-- RECORDS PROVIDED start --

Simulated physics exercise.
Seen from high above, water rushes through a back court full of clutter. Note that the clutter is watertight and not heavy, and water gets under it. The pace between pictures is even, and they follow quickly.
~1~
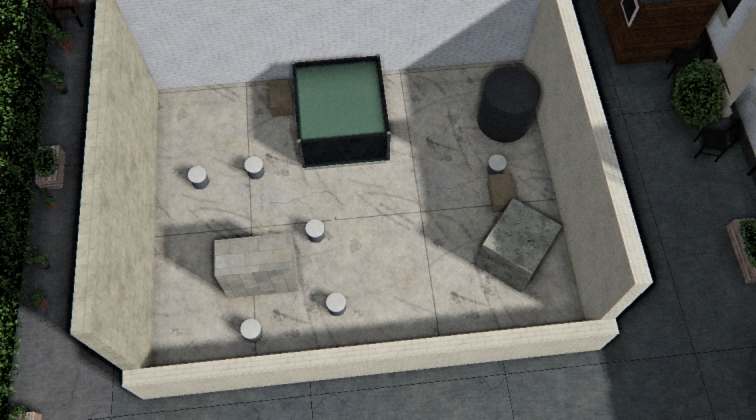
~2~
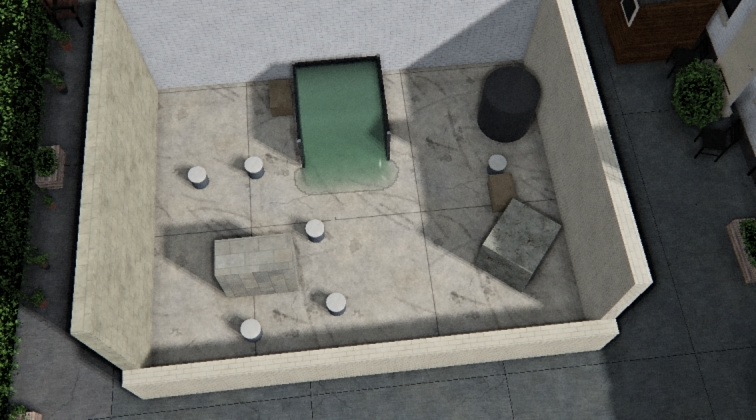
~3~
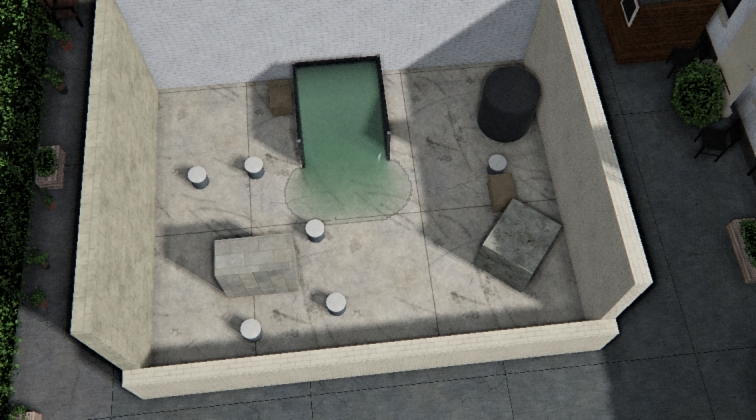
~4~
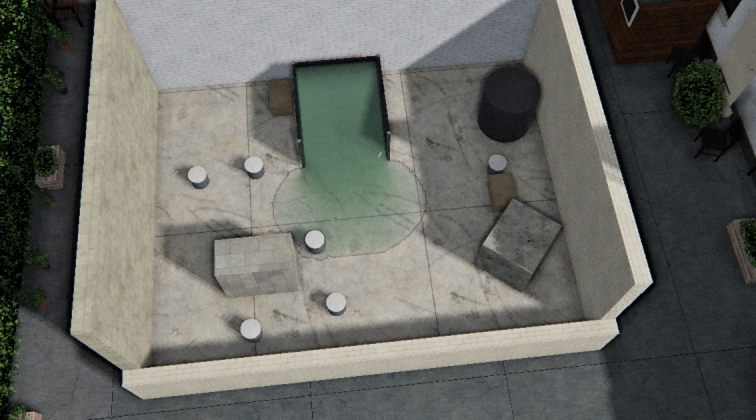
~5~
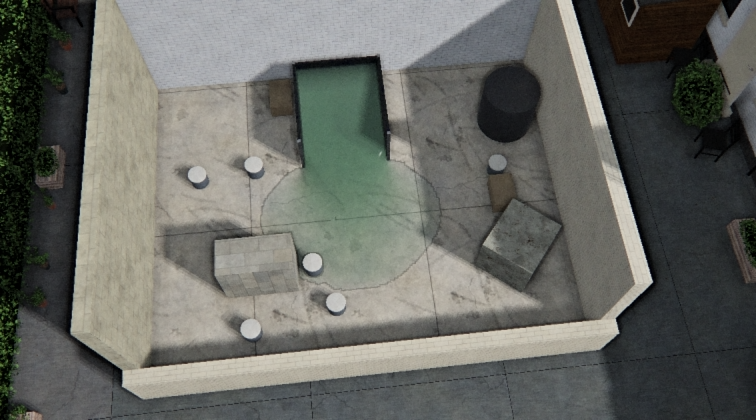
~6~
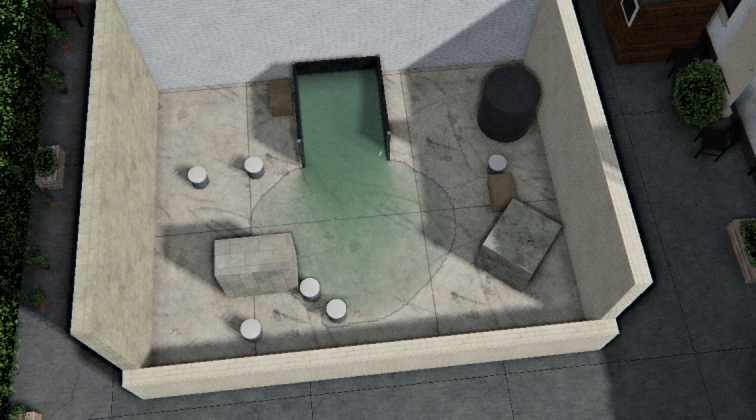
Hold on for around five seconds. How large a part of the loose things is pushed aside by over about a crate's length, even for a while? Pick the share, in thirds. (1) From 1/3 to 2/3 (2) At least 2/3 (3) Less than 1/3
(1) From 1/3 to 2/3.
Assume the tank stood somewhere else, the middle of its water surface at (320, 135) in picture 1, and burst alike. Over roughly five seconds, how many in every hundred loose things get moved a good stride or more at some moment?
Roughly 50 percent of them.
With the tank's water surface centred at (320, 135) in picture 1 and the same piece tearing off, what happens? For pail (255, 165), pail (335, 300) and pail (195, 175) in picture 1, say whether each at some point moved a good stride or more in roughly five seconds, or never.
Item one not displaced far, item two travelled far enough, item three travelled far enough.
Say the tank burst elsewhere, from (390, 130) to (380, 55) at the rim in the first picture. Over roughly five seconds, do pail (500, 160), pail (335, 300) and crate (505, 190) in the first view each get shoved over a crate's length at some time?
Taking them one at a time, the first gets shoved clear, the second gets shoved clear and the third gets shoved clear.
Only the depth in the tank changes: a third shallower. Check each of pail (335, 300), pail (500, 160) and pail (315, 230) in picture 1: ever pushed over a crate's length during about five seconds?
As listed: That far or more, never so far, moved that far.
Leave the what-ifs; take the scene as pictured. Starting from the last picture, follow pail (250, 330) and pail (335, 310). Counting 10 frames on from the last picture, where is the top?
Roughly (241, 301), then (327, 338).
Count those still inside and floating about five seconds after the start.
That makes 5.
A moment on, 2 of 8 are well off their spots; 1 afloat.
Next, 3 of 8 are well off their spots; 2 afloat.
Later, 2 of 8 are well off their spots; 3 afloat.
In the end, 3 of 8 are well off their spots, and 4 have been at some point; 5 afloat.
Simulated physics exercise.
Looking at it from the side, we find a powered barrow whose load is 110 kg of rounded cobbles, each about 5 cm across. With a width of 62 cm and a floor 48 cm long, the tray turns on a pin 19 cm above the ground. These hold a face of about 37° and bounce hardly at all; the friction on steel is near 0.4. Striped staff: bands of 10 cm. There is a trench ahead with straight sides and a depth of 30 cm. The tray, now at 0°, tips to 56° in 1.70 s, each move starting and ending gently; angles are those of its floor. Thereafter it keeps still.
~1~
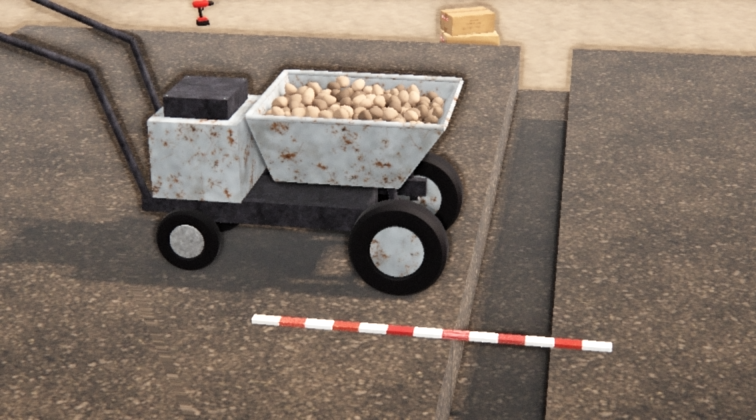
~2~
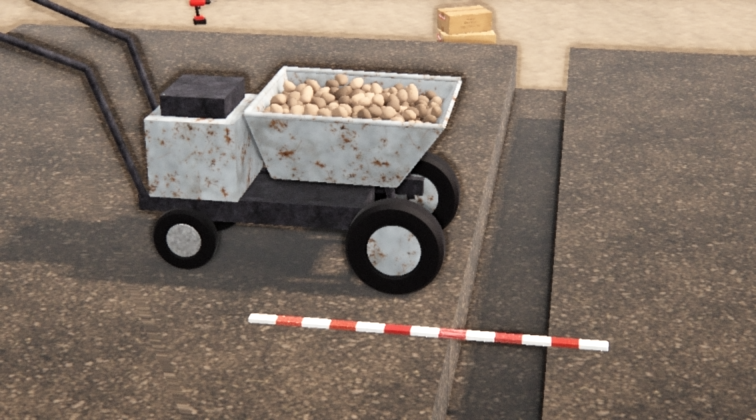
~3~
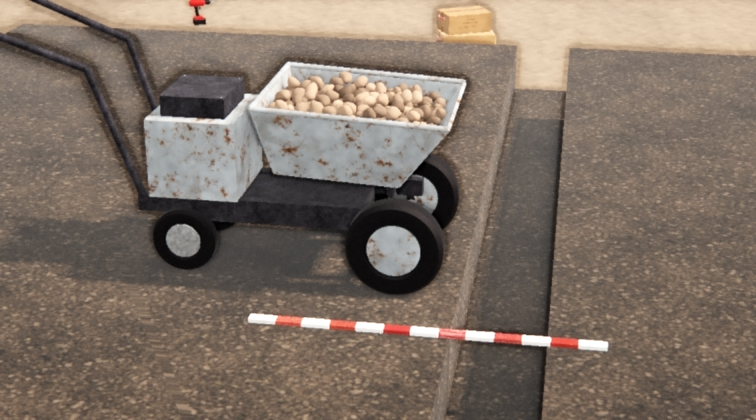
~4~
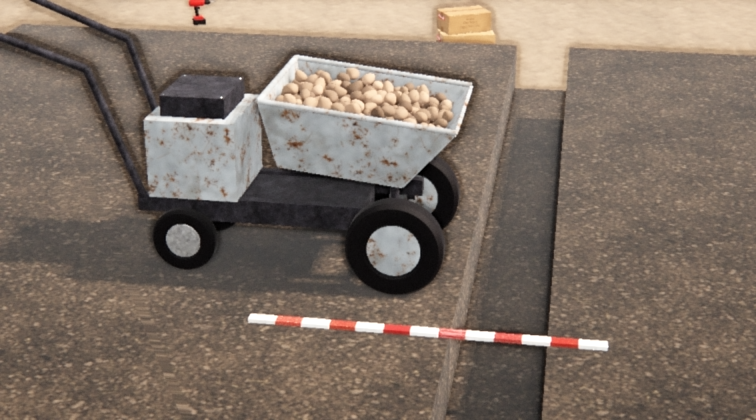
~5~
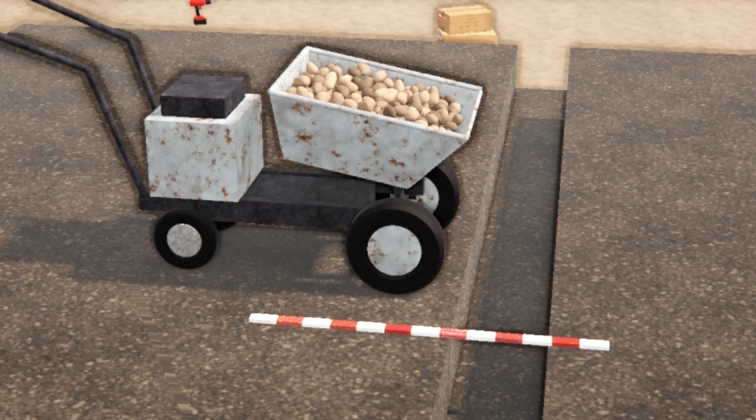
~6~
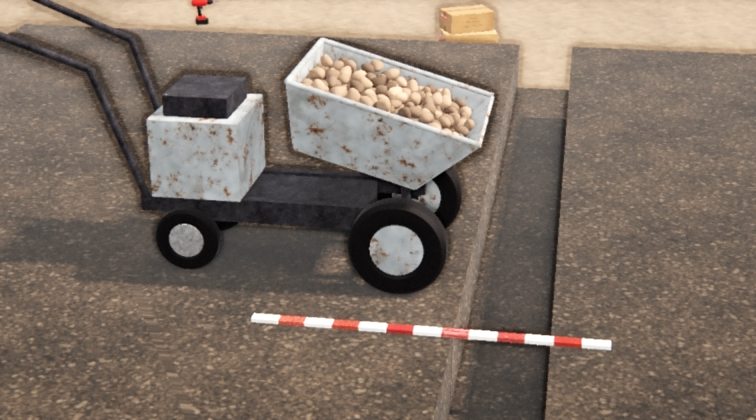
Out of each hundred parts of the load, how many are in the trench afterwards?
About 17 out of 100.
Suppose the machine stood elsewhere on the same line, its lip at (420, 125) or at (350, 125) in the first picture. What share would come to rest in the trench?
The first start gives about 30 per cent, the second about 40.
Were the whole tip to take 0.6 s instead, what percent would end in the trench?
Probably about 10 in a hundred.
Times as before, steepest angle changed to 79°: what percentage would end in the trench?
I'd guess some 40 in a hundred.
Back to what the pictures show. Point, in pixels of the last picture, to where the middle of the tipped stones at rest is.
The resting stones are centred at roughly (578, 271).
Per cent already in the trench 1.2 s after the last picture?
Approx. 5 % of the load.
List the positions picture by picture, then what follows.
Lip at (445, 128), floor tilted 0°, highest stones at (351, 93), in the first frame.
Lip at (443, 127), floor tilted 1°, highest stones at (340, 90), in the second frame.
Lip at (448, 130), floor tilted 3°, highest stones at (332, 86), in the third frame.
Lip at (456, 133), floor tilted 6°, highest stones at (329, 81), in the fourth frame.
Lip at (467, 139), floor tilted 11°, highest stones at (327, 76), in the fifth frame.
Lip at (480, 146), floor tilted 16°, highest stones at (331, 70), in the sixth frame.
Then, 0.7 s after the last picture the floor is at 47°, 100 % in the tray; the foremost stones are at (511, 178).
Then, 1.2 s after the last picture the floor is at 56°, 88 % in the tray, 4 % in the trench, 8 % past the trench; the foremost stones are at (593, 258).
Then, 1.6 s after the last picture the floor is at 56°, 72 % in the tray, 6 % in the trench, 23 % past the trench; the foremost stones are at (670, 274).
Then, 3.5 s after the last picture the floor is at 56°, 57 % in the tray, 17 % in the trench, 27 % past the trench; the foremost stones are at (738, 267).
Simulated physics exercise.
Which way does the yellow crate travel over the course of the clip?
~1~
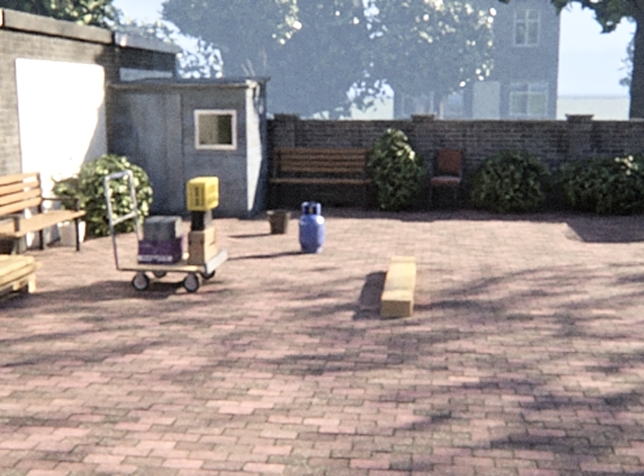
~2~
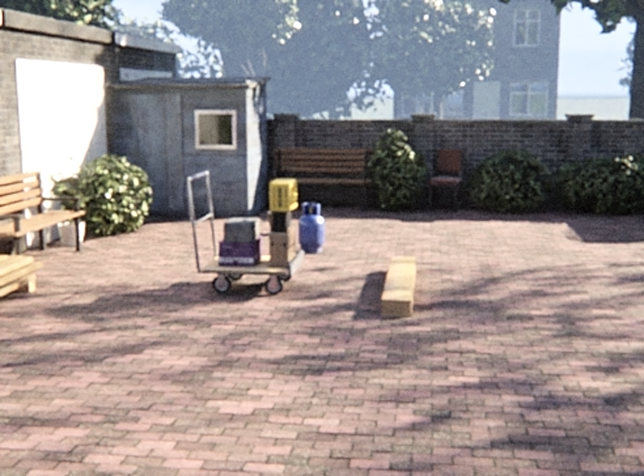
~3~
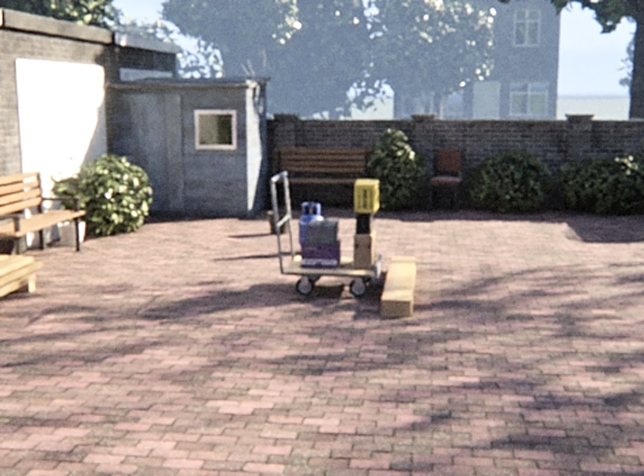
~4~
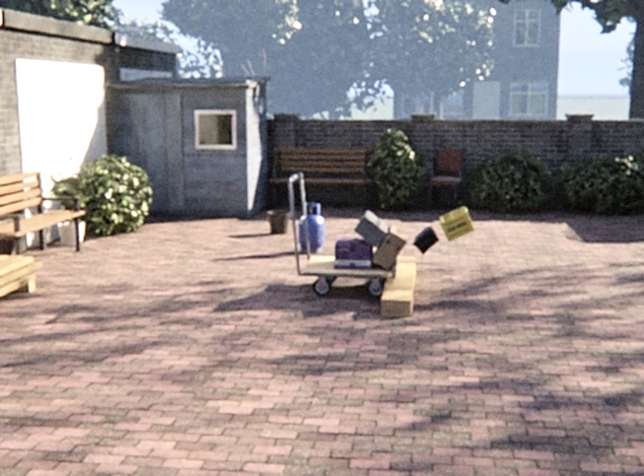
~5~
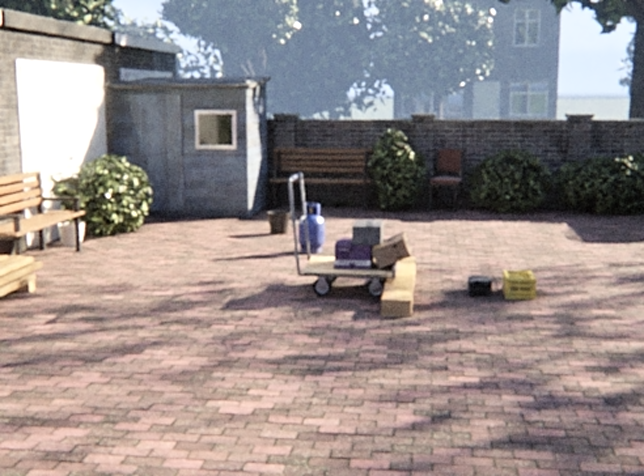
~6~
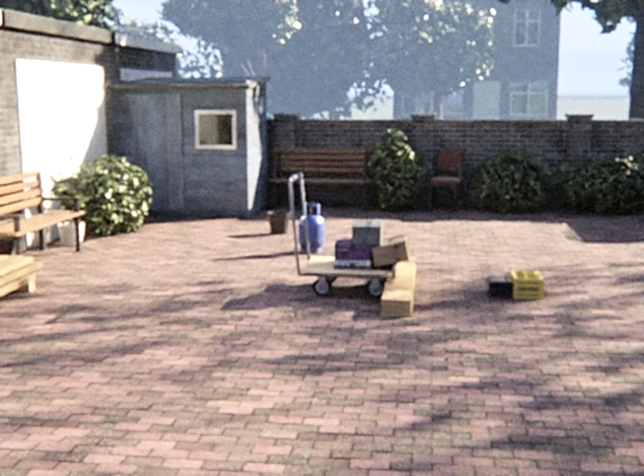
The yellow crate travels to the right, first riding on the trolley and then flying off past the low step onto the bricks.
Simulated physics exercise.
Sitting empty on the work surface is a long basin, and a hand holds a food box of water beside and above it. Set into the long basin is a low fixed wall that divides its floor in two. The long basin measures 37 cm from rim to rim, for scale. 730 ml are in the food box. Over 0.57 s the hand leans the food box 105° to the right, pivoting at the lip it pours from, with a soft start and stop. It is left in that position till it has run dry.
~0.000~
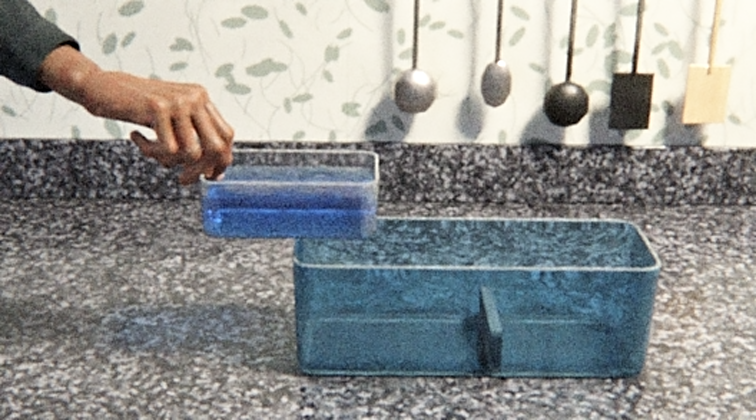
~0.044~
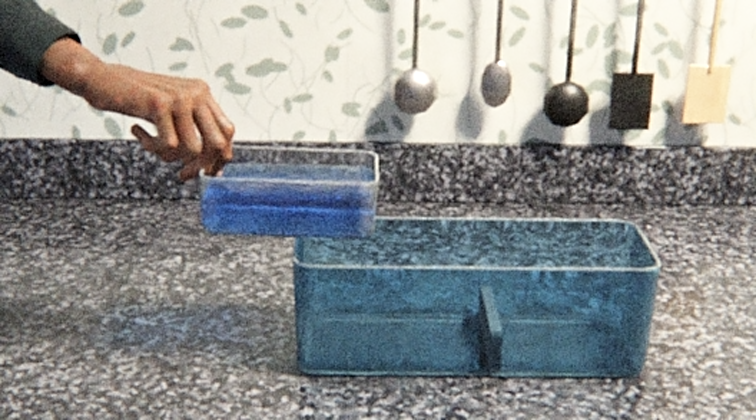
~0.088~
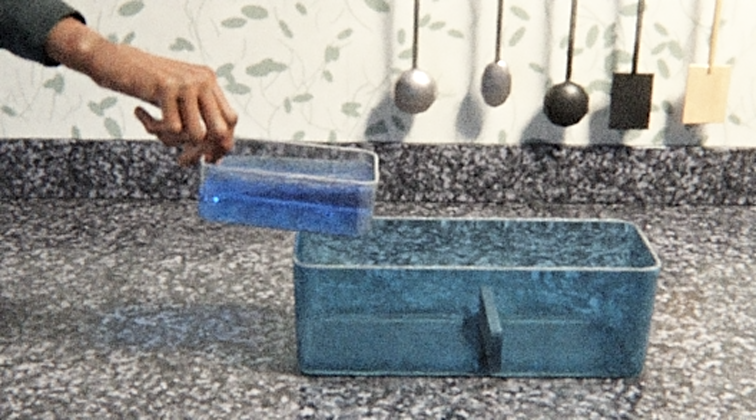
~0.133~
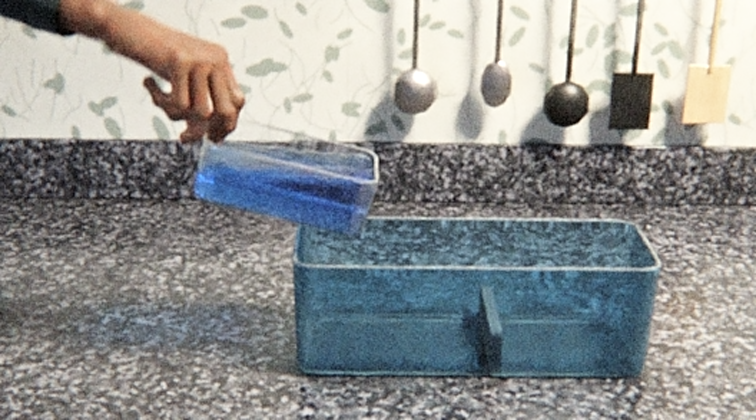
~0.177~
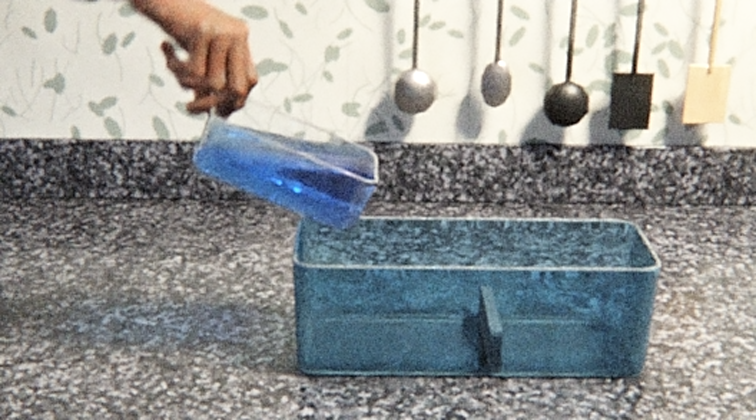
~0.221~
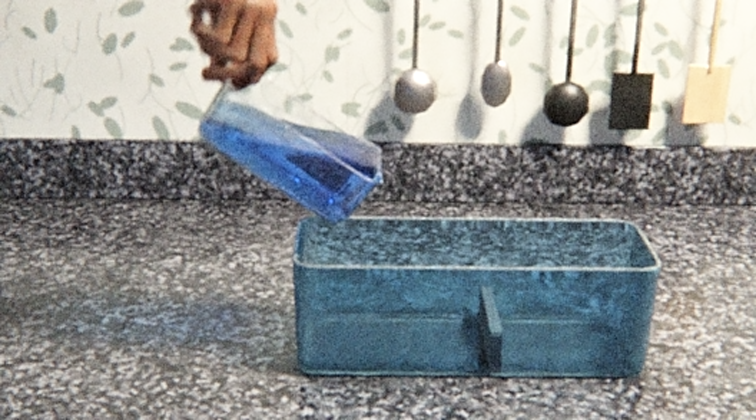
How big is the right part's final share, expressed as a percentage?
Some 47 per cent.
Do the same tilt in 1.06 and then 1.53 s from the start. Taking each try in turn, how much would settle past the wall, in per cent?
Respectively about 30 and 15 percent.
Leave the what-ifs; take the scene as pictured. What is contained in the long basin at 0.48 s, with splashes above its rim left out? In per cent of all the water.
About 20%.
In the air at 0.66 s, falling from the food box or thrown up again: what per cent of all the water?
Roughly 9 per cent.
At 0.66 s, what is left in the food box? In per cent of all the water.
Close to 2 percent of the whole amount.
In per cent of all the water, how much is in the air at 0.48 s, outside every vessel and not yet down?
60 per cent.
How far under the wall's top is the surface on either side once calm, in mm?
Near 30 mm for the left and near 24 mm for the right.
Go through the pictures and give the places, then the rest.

-- RECORDS PROVIDED end --

#### INSTRUCTIONS FOR THE TASK:
Report how many lines of the records above contain the word "through", giving only the number.

#### ANSWER TO THE PROBLEM:
2